Goal of the exercise> Nothing in the data should change when you return it, but leave the pictures out.

Collection entries:
^^^^^^^^

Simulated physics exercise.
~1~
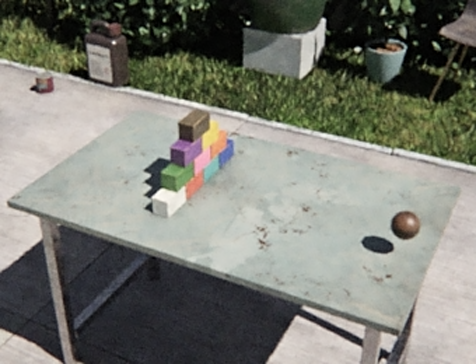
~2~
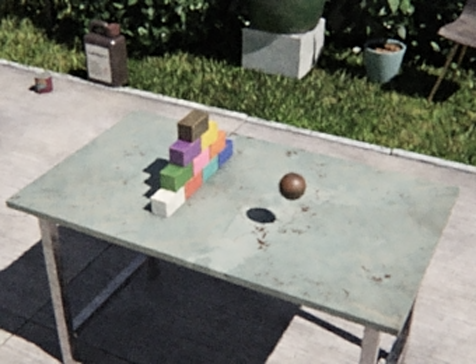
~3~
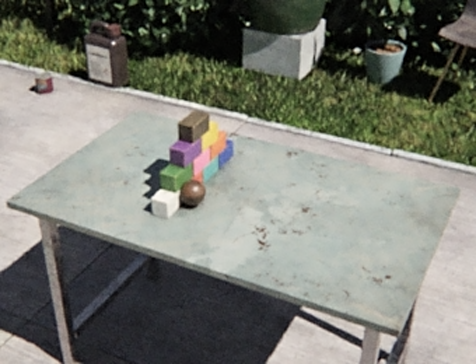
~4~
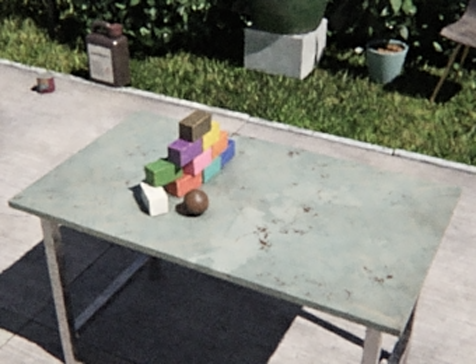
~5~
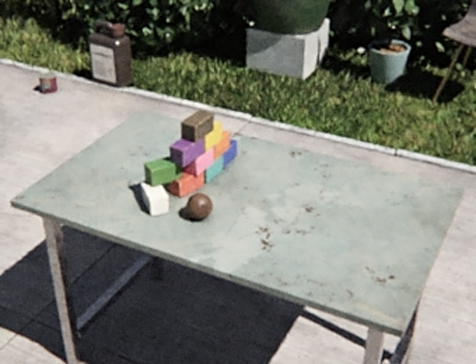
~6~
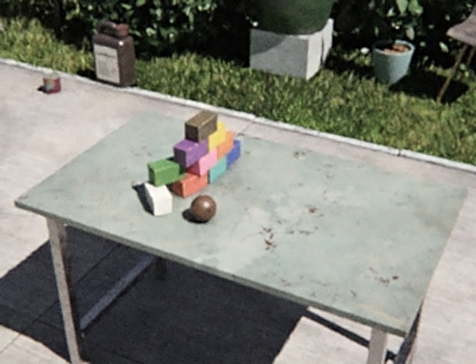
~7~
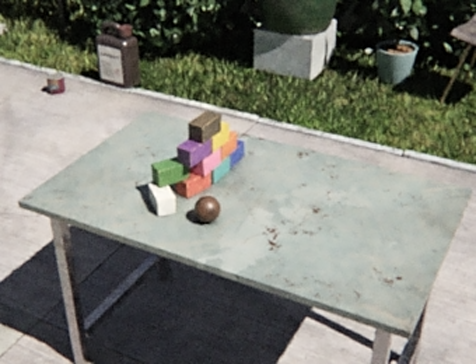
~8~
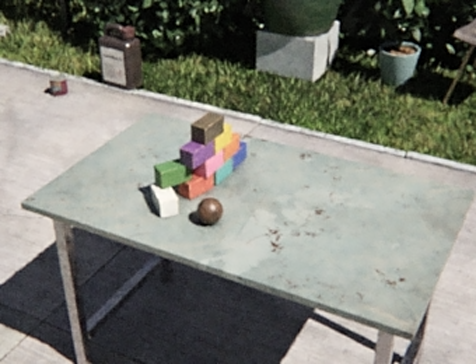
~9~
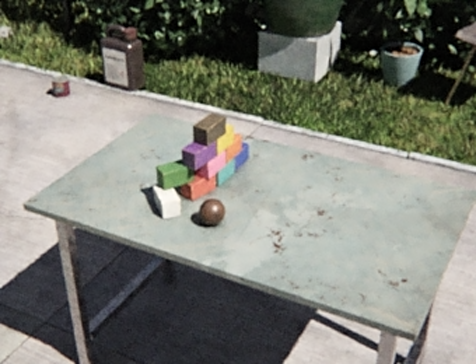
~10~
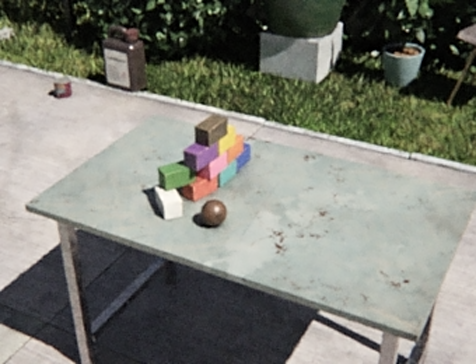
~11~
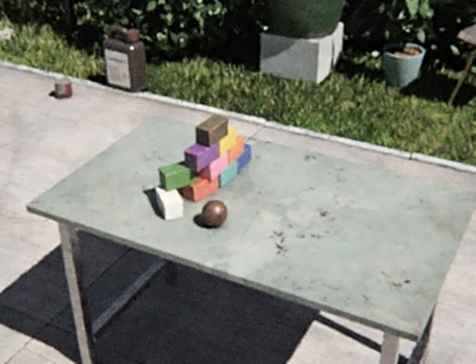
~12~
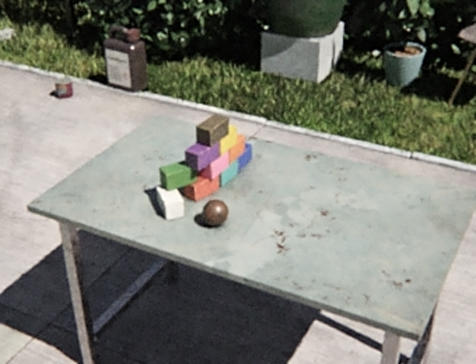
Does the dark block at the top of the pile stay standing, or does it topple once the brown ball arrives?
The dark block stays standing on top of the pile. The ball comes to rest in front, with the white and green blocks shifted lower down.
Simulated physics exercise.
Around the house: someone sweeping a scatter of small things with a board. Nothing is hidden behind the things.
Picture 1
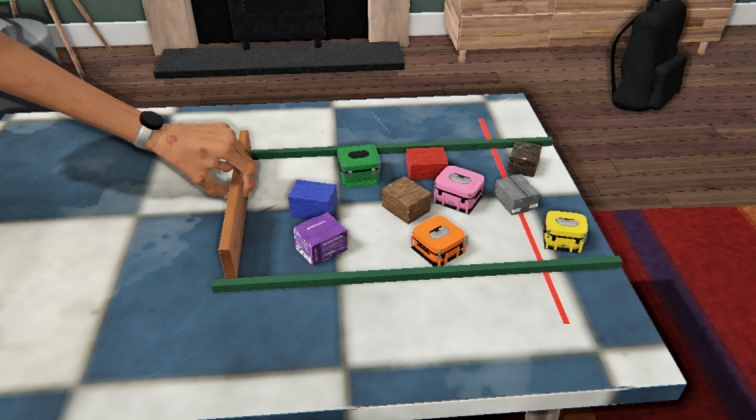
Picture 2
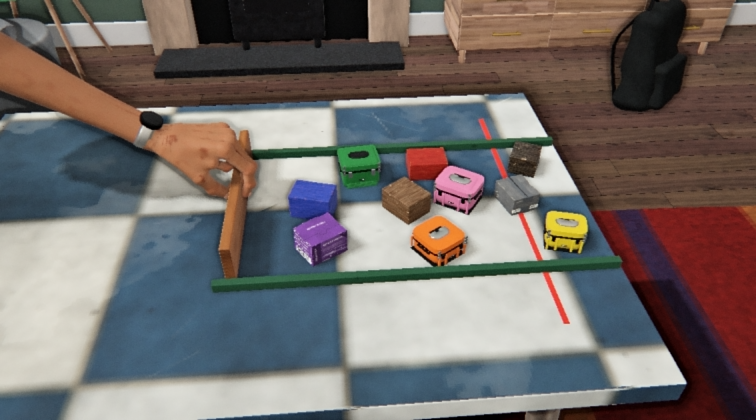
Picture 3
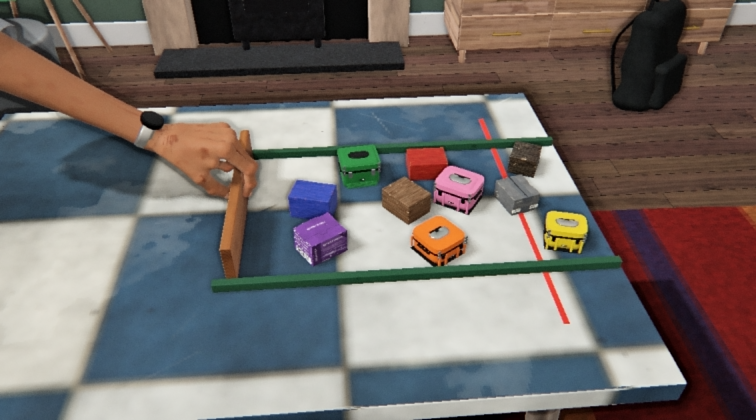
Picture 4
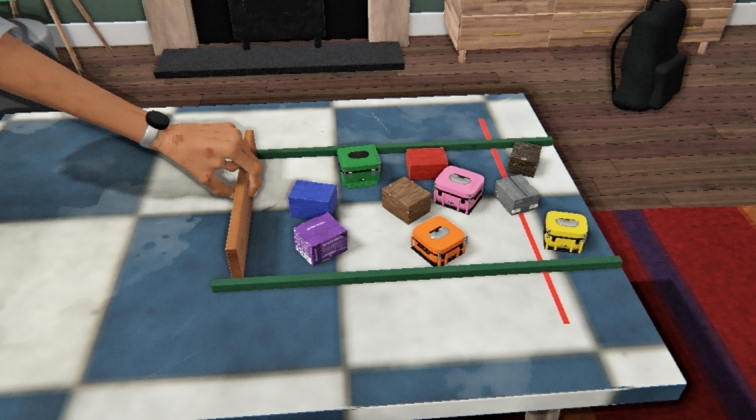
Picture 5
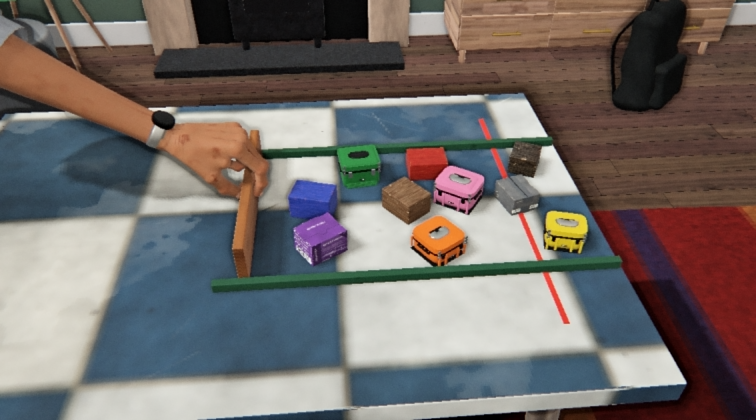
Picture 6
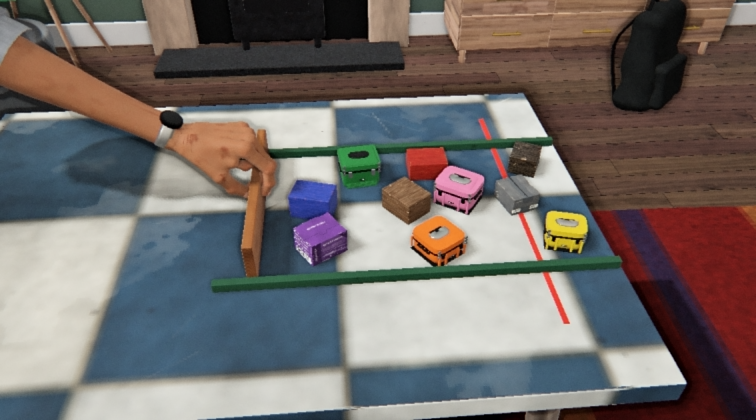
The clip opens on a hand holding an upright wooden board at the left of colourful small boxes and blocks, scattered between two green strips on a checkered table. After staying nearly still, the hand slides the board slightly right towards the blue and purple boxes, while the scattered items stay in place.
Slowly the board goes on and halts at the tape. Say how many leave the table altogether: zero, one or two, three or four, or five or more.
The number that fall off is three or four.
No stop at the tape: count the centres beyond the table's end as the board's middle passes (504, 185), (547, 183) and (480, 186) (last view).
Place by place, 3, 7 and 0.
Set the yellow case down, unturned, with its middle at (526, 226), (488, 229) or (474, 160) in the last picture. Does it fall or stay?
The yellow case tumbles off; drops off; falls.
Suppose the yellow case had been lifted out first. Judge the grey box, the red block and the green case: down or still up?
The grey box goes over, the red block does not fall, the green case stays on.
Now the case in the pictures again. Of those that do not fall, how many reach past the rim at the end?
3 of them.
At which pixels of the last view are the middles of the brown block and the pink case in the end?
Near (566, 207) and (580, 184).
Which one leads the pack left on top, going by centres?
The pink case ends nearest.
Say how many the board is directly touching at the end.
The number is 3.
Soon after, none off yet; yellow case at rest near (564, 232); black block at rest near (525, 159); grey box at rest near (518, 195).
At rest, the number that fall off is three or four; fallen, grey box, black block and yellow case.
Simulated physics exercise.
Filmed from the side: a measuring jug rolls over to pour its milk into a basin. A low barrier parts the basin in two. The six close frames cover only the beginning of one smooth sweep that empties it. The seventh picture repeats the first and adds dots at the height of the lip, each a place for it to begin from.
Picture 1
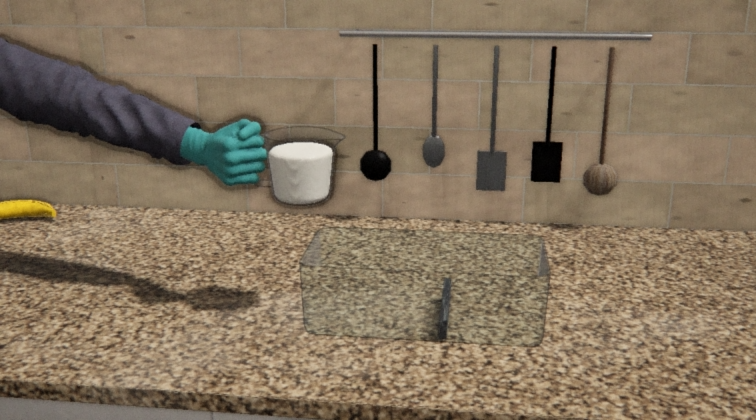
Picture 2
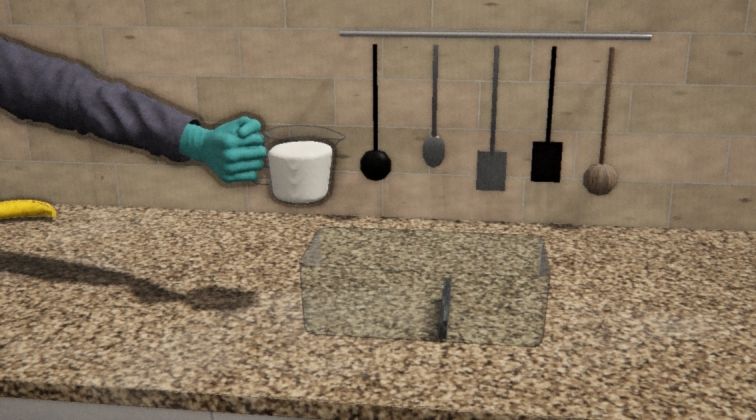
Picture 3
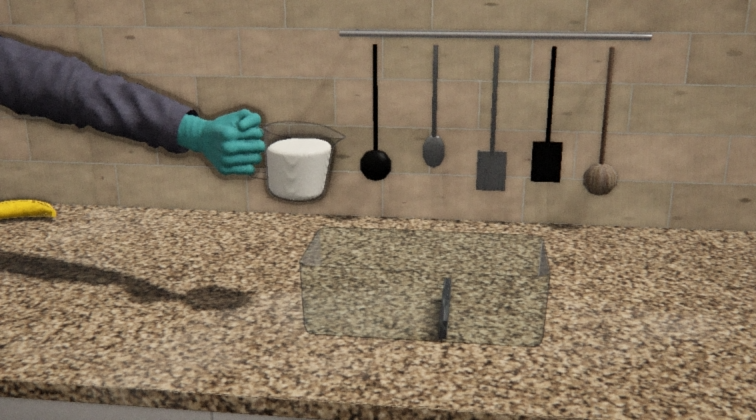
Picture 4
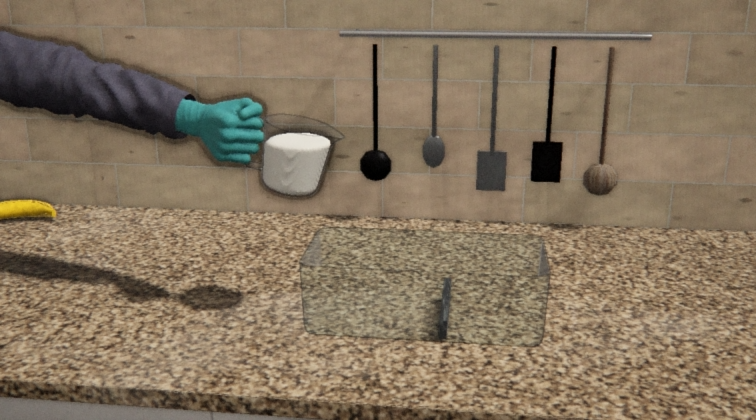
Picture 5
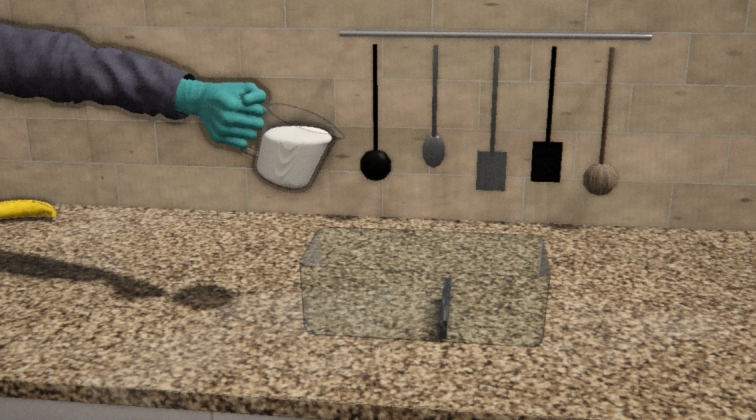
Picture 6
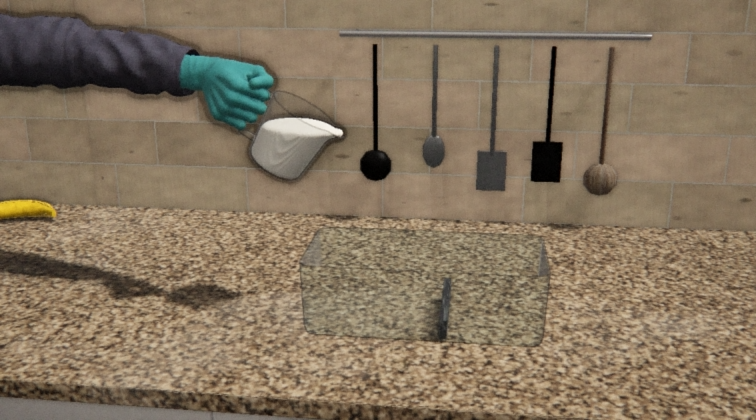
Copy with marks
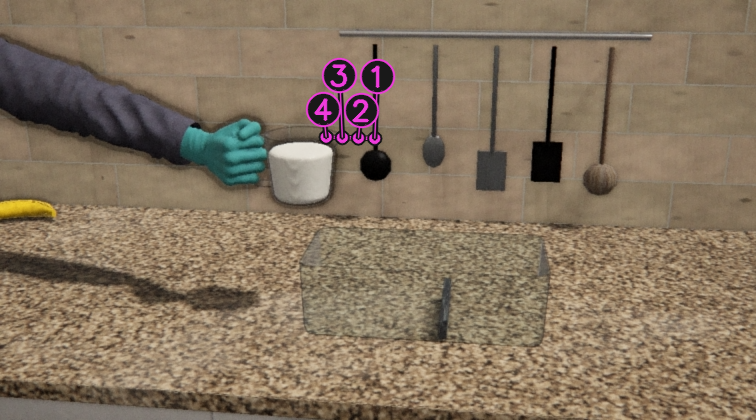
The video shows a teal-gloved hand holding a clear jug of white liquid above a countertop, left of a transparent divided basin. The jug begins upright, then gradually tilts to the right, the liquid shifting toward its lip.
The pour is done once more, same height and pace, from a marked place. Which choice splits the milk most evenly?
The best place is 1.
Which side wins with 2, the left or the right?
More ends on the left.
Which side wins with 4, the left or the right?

^^^^^^^^

The output>
Simulated physics exercise.
~1~
~2~
~3~
~4~
~5~
~6~
~7~
~8~
~9~
~10~
~11~
~12~
Does the dark block at the top of the pile stay standing, or does it topple once the brown ball arrives?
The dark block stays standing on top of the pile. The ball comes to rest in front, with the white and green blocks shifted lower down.
Simulated physics exercise.
Around the house: someone sweeping a scatter of small things with a board. Nothing is hidden behind the things.
Picture 1
Picture 2
Picture 3
Picture 4
Picture 5
Picture 6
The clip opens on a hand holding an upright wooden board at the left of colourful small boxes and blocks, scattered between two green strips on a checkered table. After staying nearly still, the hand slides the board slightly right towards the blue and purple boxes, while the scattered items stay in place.
Slowly the board goes on and halts at the tape. Say how many leave the table altogether: zero, one or two, three or four, or five or more.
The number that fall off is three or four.
No stop at the tape: count the centres beyond the table's end as the board's middle passes (504, 185), (547, 183) and (480, 186) (last view).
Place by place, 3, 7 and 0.
Set the yellow case down, unturned, with its middle at (526, 226), (488, 229) or (474, 160) in the last picture. Does it fall or stay?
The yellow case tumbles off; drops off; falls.
Suppose the yellow case had been lifted out first. Judge the grey box, the red block and the green case: down or still up?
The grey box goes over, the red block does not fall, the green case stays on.
Now the case in the pictures again. Of those that do not fall, how many reach past the rim at the end?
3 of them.
At which pixels of the last view are the middles of the brown block and the pink case in the end?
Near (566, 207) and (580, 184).
Which one leads the pack left on top, going by centres?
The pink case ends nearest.
Say how many the board is directly touching at the end.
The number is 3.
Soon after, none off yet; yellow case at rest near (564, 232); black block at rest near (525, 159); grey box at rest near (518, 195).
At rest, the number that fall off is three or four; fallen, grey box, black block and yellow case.
Simulated physics exercise.
Filmed from the side: a measuring jug rolls over to pour its milk into a basin. A low barrier parts the basin in two. The six close frames cover only the beginning of one smooth sweep that empties it. The seventh picture repeats the first and adds dots at the height of the lip, each a place for it to begin from.
Picture 1
Picture 2
Picture 3
Picture 4
Picture 5
Picture 6
Copy with marks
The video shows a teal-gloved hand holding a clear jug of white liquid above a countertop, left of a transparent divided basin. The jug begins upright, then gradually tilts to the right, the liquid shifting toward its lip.
The pour is done once more, same height and pace, from a marked place. Which choice splits the milk most evenly?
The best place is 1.
Which side wins with 2, the left or the right?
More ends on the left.
Which side wins with 4, the left or the right?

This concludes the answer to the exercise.